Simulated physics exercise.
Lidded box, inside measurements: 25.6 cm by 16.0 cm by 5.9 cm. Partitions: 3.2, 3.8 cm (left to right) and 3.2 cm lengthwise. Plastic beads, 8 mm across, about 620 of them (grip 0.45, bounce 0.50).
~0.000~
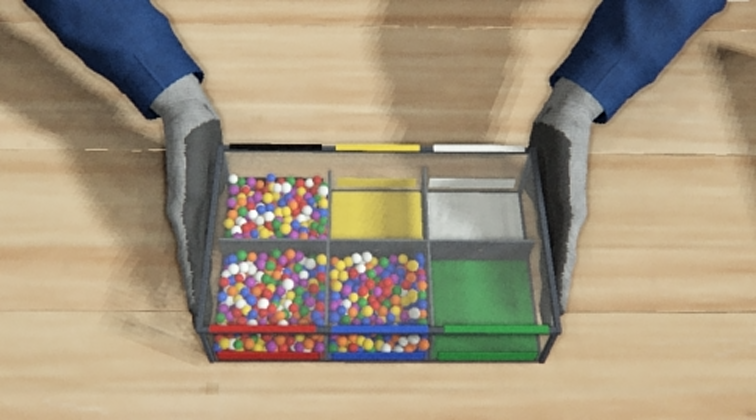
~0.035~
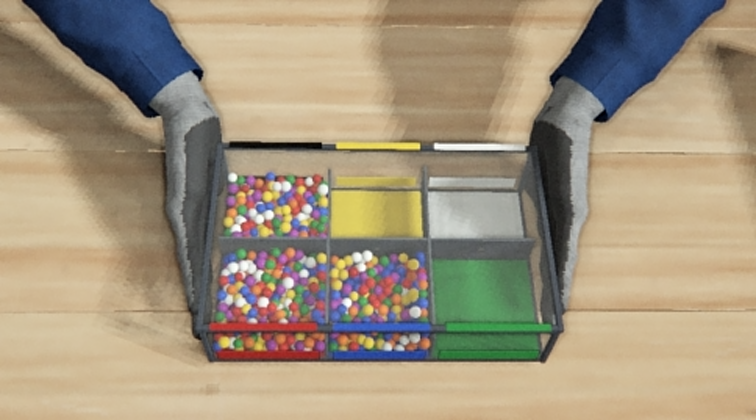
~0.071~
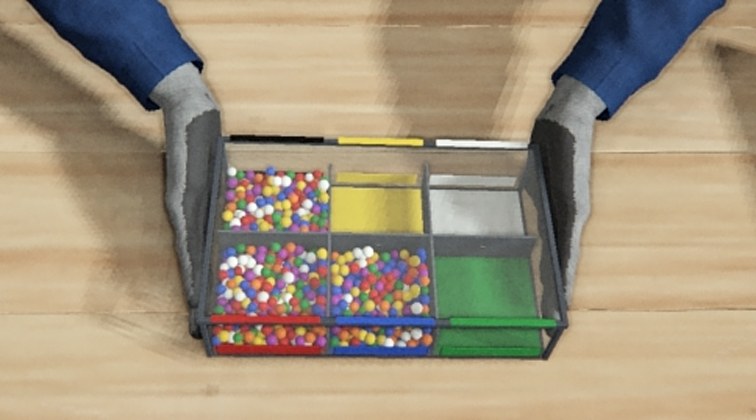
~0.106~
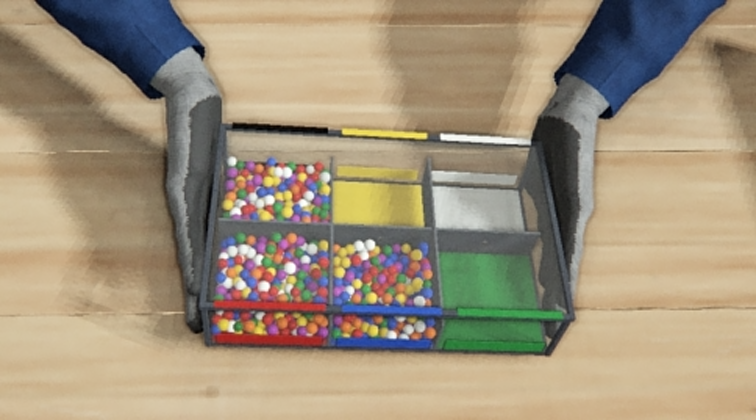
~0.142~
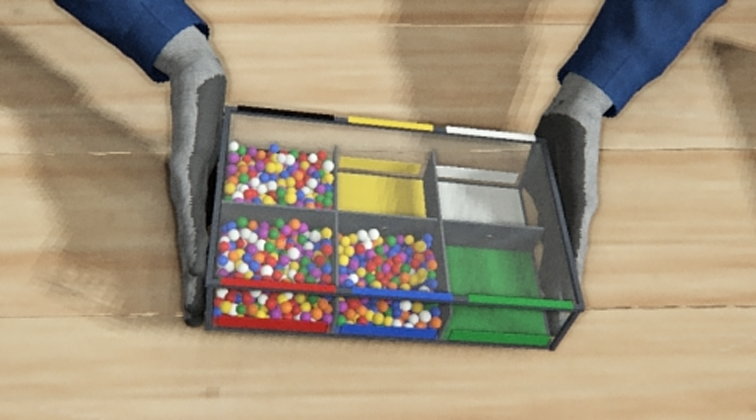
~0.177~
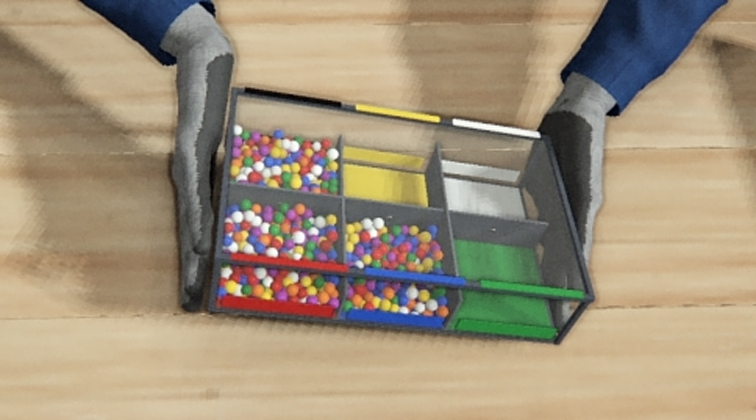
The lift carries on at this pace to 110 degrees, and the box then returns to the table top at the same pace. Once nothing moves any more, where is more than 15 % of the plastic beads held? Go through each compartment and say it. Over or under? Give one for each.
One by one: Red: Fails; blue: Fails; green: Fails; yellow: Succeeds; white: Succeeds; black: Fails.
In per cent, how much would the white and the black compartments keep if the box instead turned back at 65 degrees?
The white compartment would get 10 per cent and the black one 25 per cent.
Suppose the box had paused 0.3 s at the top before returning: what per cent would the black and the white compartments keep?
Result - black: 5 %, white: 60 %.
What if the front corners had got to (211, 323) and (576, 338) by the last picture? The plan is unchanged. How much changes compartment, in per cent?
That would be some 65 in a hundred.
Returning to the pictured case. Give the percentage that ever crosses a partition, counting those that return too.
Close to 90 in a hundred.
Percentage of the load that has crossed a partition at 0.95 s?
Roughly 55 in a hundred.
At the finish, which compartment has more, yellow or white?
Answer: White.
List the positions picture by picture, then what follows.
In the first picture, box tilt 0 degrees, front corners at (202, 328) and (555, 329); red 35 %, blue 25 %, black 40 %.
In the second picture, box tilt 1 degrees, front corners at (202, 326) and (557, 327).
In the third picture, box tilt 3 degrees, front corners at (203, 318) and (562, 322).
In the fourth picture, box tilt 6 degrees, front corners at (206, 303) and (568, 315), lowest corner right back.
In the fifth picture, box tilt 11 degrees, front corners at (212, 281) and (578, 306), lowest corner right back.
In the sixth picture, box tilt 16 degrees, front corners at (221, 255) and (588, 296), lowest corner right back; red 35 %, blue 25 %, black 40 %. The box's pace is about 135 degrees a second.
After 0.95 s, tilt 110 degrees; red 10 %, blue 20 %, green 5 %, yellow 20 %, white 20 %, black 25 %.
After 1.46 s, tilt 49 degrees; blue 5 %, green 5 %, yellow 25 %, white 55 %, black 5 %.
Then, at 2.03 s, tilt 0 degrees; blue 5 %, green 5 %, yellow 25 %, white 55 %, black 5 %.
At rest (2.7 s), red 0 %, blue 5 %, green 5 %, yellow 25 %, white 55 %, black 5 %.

---

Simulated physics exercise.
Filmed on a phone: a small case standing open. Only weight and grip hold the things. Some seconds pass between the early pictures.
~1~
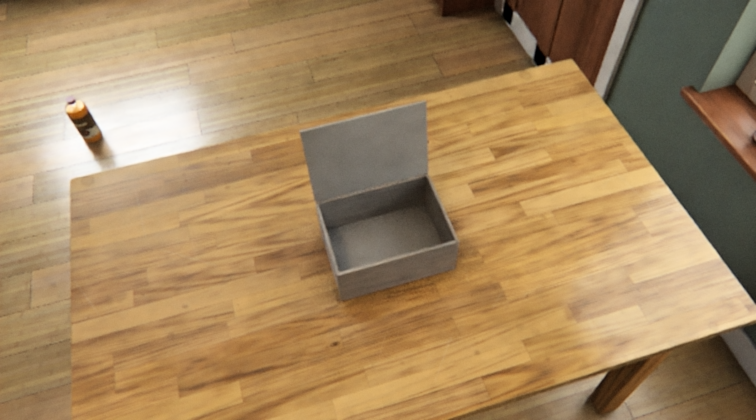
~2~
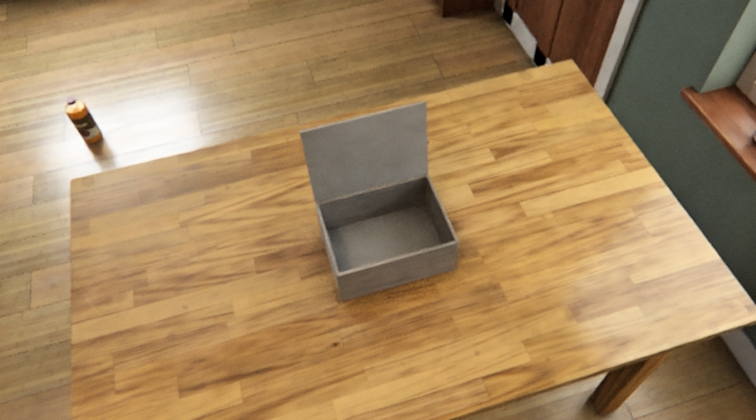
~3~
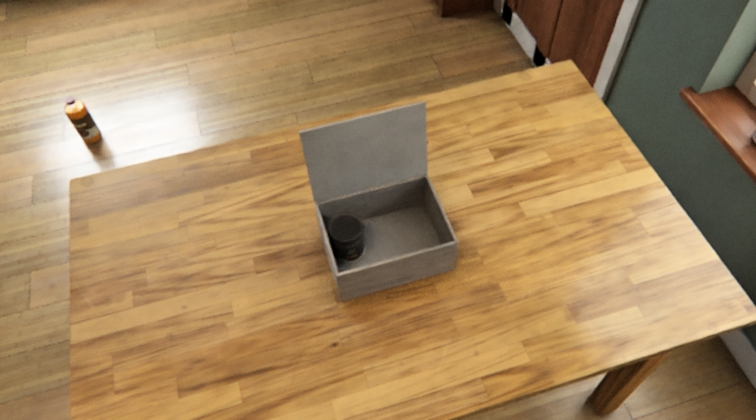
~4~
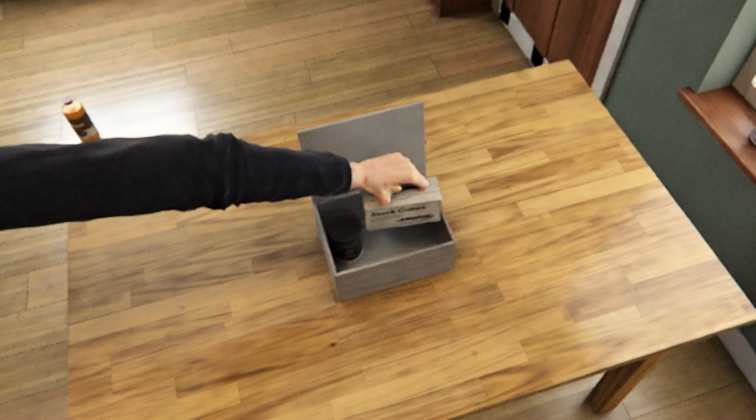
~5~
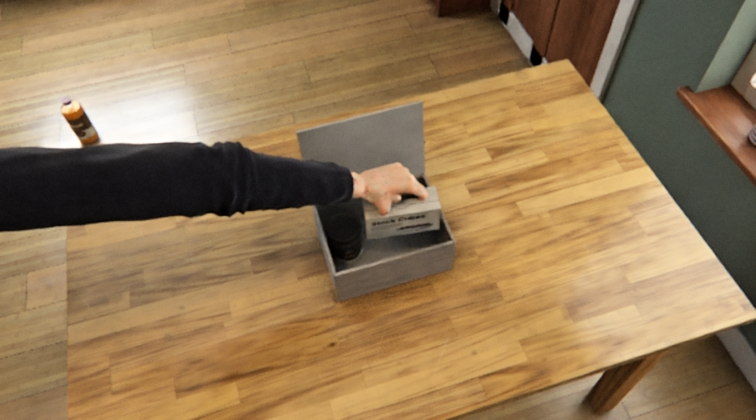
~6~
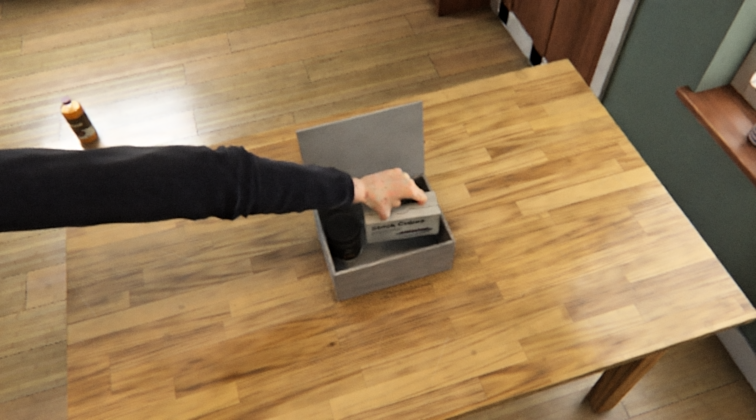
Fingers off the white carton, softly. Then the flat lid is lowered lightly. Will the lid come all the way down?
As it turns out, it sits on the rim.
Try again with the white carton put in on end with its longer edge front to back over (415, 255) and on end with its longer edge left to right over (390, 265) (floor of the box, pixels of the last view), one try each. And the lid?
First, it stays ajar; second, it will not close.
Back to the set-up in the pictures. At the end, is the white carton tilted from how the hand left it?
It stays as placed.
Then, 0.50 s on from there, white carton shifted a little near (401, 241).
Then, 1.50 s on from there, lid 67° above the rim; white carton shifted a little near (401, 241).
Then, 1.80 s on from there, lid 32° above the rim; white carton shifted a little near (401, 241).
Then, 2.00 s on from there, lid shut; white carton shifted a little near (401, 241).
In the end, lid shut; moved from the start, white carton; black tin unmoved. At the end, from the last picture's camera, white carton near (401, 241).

- **What the exercise asks**
Write out every line of the preceding listing that contains "grip".

- **Expected answer**
Lidded box, inside measurements: 25.6 cm by 16.0 cm by 5.9 cm. Partitions: 3.2, 3.8 cm (left to right) and 3.2 cm lengthwise. Plastic beads, 8 mm across, about 620 of them (grip 0.45, bounce 0.50).
Filmed on a phone: a small case standing open. Only weight and grip hold the things. Some seconds pass between the early pictures.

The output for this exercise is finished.